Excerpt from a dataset
--------------------

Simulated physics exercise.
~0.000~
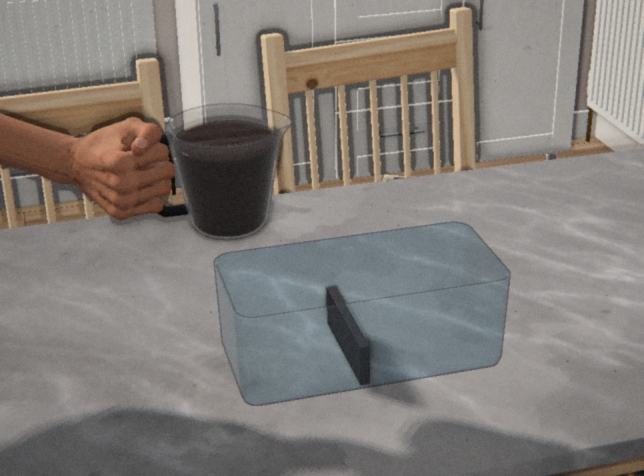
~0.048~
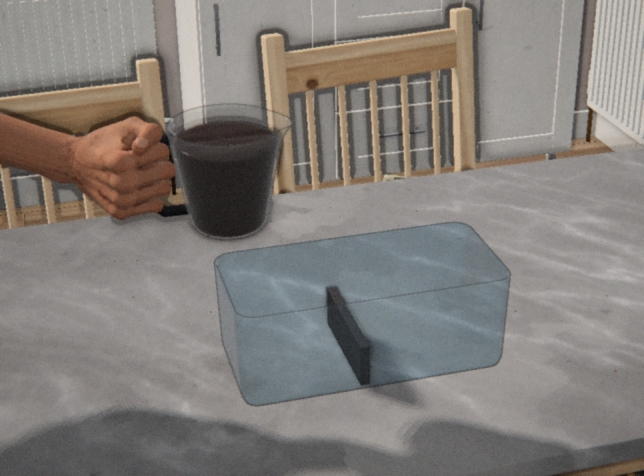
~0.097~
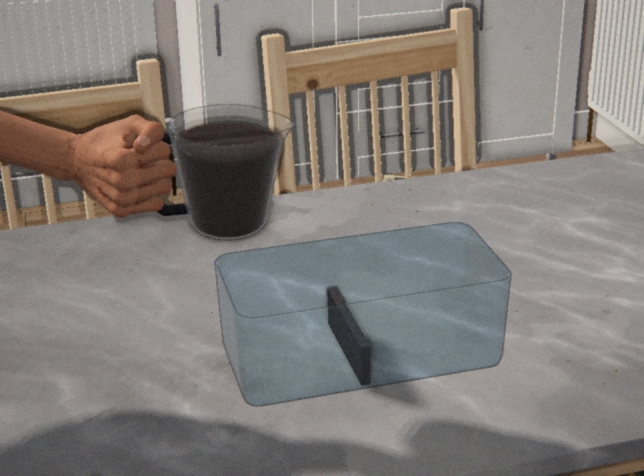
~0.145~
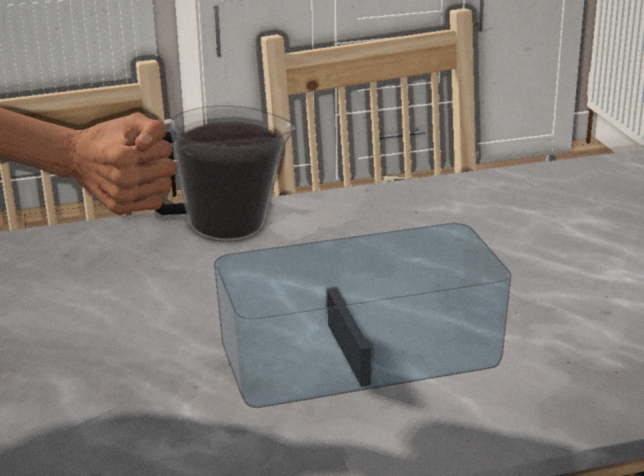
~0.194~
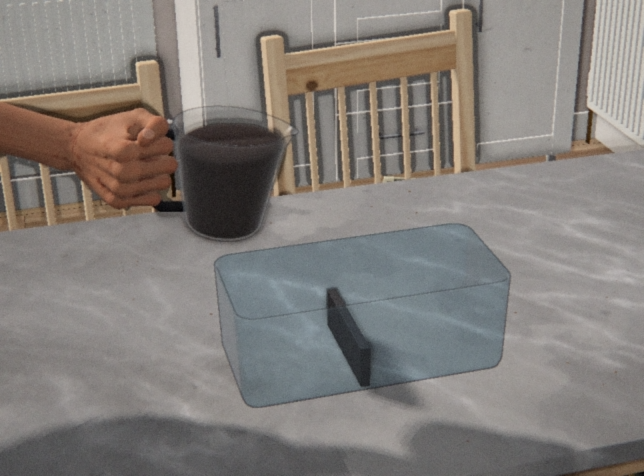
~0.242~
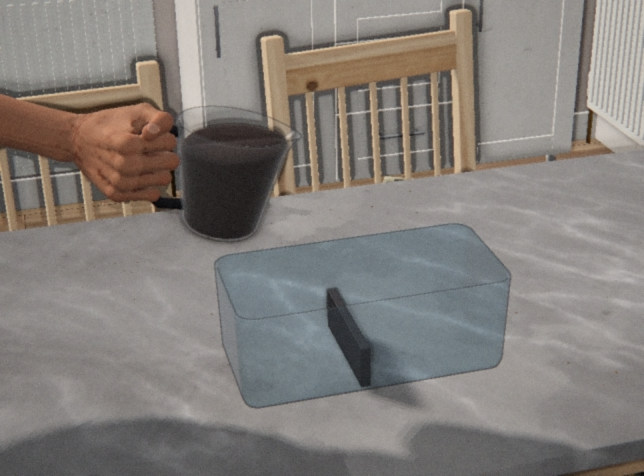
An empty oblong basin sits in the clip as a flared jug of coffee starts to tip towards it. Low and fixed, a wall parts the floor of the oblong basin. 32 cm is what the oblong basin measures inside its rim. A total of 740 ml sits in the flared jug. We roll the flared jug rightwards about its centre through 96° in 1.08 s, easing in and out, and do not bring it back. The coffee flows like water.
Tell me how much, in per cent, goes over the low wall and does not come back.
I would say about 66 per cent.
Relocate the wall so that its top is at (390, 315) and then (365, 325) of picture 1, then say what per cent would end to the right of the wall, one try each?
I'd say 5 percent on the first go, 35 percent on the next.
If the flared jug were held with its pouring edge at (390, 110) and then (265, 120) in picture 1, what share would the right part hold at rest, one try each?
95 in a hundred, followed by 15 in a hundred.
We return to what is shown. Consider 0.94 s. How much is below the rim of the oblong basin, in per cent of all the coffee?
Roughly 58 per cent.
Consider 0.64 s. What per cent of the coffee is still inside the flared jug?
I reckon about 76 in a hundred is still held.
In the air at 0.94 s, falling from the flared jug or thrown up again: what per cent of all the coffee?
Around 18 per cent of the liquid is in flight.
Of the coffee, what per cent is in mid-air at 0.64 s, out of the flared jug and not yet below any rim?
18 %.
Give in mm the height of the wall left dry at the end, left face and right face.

--------------------

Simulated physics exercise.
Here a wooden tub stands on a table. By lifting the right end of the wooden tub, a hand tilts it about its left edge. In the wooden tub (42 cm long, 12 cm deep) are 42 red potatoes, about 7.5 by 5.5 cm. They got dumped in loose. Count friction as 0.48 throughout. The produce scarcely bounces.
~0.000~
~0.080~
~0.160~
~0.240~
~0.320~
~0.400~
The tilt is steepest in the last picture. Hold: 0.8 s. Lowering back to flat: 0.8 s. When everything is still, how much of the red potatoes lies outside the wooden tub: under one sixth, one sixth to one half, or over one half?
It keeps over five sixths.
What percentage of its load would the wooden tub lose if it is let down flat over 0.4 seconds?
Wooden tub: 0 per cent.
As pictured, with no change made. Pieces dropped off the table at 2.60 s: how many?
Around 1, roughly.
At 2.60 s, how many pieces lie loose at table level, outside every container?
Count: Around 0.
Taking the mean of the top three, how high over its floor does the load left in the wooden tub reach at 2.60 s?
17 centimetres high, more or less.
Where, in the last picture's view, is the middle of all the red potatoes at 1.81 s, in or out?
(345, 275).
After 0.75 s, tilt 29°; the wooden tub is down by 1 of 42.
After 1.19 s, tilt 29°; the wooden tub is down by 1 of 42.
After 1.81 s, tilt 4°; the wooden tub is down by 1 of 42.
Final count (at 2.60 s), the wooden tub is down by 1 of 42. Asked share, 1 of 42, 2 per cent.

--------------------

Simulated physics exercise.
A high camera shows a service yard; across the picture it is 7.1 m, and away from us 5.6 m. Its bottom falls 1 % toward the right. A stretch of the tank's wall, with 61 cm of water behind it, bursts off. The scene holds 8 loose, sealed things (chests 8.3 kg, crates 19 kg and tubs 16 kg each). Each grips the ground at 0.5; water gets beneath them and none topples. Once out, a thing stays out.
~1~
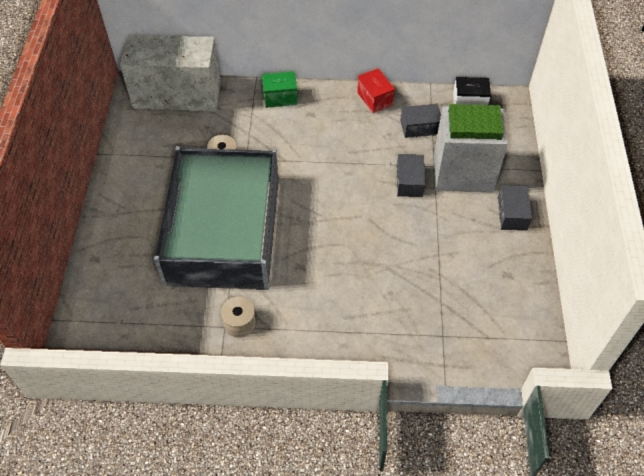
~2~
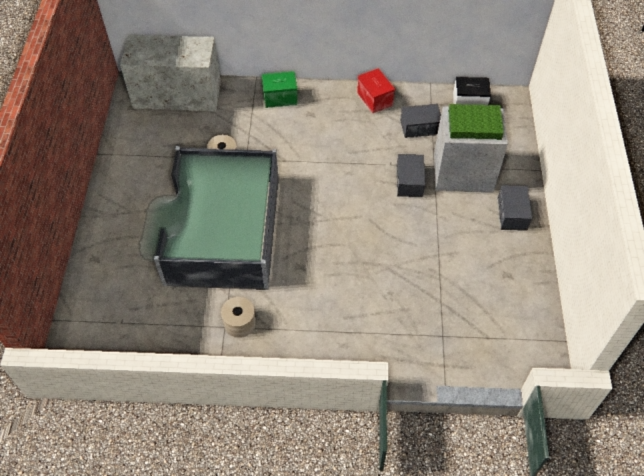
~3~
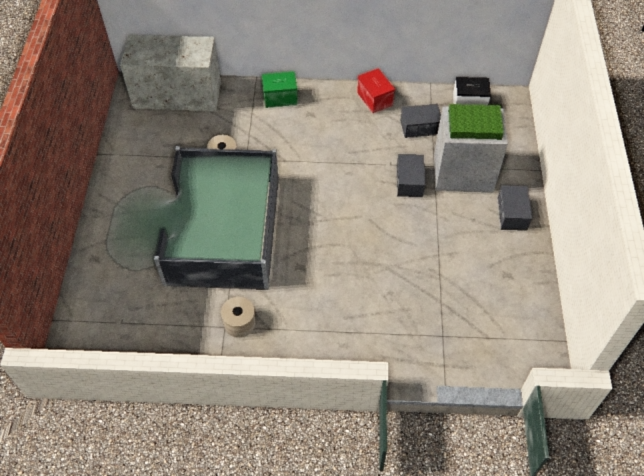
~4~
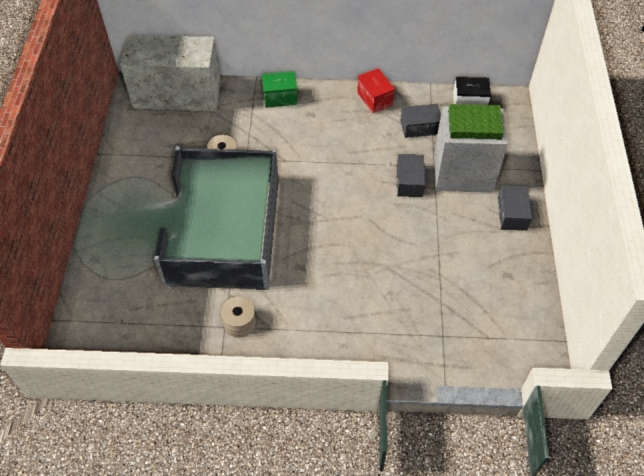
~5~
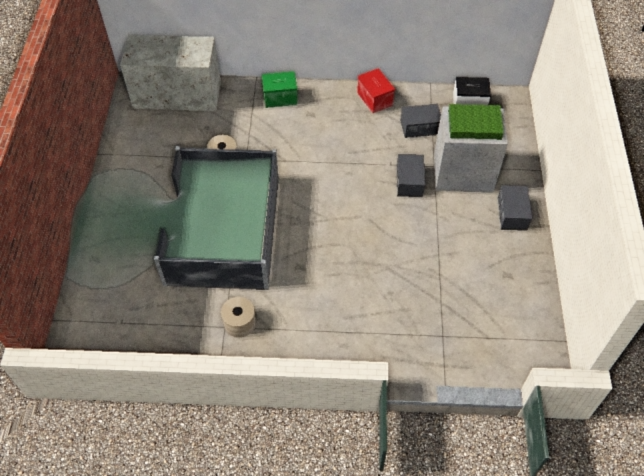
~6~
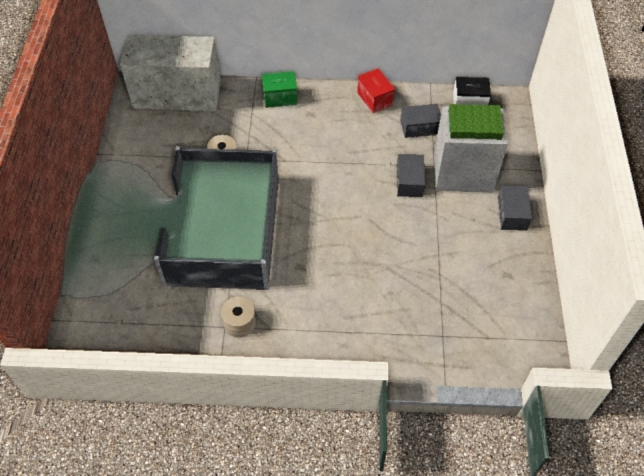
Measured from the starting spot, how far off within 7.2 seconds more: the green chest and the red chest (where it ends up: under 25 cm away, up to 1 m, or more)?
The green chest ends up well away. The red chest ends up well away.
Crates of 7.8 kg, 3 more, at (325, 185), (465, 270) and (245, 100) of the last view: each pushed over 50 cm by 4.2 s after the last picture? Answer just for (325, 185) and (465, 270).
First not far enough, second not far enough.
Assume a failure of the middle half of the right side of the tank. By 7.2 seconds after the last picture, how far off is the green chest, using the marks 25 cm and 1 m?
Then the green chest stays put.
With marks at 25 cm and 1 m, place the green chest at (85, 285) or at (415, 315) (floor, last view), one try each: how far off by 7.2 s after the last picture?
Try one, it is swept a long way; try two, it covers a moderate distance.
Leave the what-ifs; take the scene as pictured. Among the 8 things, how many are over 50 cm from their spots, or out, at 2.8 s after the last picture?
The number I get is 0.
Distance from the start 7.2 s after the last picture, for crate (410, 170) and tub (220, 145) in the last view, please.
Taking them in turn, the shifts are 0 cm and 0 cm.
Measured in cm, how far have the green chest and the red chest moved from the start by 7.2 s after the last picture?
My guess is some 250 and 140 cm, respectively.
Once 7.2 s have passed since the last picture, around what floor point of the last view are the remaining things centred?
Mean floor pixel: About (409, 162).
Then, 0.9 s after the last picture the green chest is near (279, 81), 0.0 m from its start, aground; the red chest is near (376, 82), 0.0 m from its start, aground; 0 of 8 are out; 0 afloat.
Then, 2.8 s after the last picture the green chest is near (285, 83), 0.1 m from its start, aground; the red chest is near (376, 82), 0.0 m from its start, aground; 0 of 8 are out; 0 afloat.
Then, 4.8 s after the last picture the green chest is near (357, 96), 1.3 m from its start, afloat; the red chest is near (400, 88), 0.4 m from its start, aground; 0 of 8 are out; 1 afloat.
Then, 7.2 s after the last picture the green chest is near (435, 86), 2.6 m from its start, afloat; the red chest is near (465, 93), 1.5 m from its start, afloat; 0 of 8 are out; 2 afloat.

--------------------

WHAT IS EXPECTED
Each line from the one holding "Relocate the wall" to the one holding "Give in mm the", those two included, is to be transcribed exactly, and no other line.

EXERCISE RESULT
Relocate the wall so that its top is at (390, 315) and then (365, 325) of picture 1, then say what per cent would end to the right of the wall, one try each?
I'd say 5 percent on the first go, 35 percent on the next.
If the flared jug were held with its pouring edge at (390, 110) and then (265, 120) in picture 1, what share would the right part hold at rest, one try each?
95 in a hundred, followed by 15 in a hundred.
We return to what is shown. Consider 0.94 s. How much is below the rim of the oblong basin, in per cent of all the coffee?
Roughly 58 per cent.
Consider 0.64 s. What per cent of the coffee is still inside the flared jug?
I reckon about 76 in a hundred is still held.
In the air at 0.94 s, falling from the flared jug or thrown up again: what per cent of all the coffee?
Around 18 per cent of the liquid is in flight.
Of the coffee, what per cent is in mid-air at 0.64 s, out of the flared jug and not yet below any rim?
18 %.
Give in mm the height of the wall left dry at the end, left face and right face.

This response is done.